__Requirements__.
Drop every picture, then transcribe the remaining data exactly.

__Information provided__.
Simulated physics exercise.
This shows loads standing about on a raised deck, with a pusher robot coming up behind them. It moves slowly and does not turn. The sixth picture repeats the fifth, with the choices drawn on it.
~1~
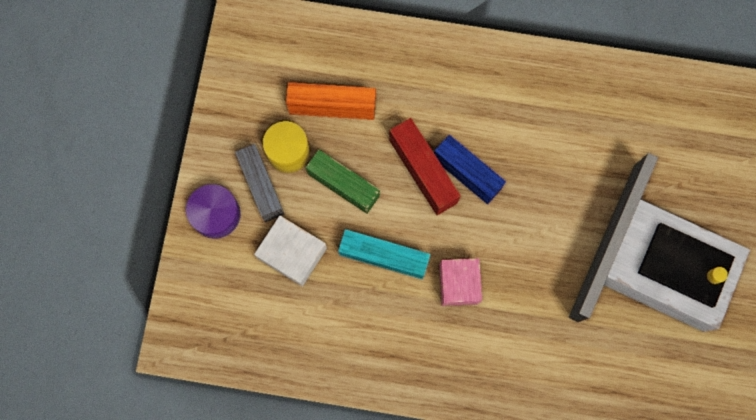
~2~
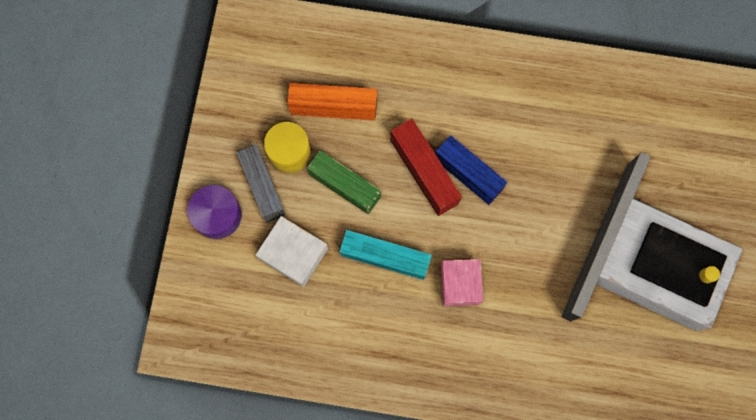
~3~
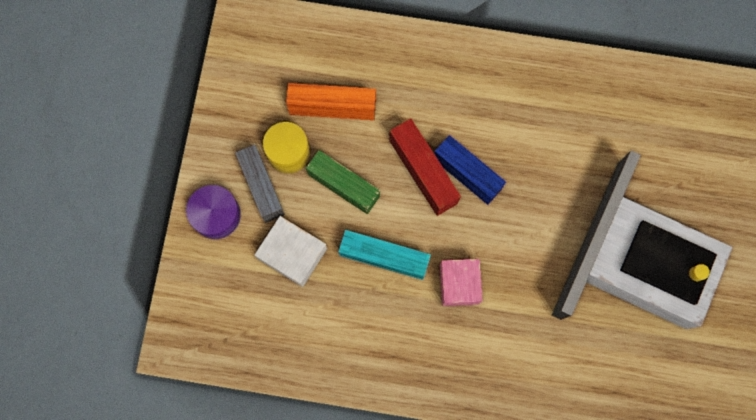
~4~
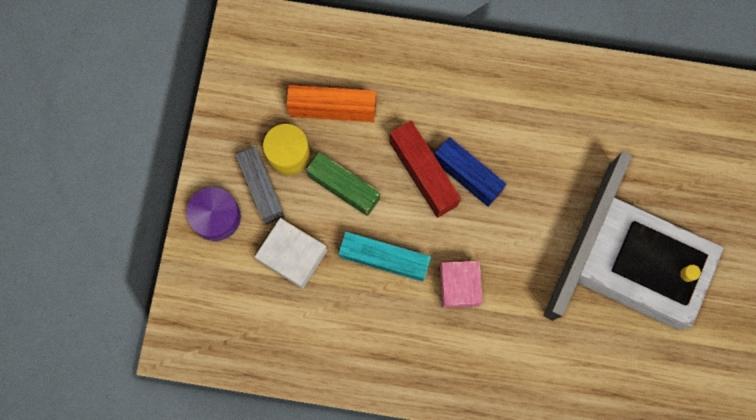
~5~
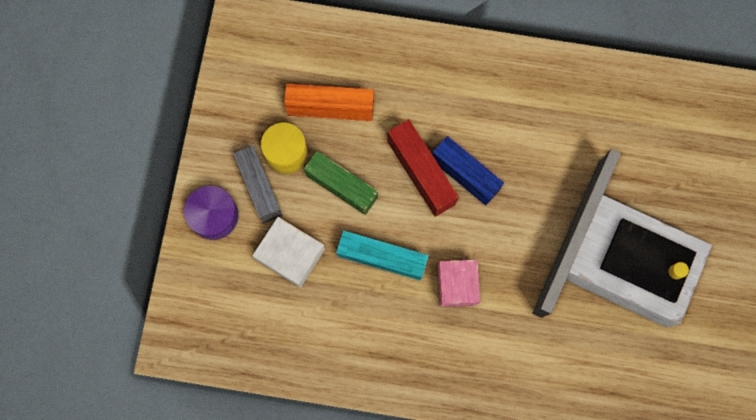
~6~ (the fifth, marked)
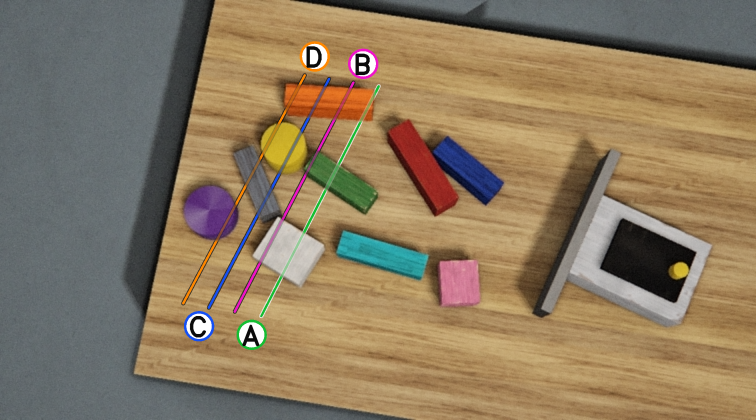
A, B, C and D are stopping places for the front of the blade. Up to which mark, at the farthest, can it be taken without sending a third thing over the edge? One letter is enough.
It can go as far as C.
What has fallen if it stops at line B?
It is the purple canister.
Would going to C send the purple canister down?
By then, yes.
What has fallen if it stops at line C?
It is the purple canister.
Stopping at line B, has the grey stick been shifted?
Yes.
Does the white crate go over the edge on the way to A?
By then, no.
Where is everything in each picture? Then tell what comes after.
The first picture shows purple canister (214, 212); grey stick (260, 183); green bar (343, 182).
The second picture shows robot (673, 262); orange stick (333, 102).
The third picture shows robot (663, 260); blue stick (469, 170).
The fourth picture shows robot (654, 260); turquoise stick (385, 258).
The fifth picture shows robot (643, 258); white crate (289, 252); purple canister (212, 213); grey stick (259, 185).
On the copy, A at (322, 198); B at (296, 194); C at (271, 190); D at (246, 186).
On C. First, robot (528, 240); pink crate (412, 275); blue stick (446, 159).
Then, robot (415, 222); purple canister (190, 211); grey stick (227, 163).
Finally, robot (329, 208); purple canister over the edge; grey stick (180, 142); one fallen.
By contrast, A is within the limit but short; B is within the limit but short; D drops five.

__Full answer__.
Simulated physics exercise.
This shows loads standing about on a raised deck, with a pusher robot coming up behind them. It moves slowly and does not turn. The sixth picture repeats the fifth, with the choices drawn on it.
~1~
~2~
~3~
~4~
~5~
~6~ (the fifth, marked)
A, B, C and D are stopping places for the front of the blade. Up to which mark, at the farthest, can it be taken without sending a third thing over the edge? One letter is enough.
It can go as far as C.
What has fallen if it stops at line B?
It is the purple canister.
Would going to C send the purple canister down?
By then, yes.
What has fallen if it stops at line C?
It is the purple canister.
Stopping at line B, has the grey stick been shifted?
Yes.
Does the white crate go over the edge on the way to A?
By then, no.
Where is everything in each picture? Then tell what comes after.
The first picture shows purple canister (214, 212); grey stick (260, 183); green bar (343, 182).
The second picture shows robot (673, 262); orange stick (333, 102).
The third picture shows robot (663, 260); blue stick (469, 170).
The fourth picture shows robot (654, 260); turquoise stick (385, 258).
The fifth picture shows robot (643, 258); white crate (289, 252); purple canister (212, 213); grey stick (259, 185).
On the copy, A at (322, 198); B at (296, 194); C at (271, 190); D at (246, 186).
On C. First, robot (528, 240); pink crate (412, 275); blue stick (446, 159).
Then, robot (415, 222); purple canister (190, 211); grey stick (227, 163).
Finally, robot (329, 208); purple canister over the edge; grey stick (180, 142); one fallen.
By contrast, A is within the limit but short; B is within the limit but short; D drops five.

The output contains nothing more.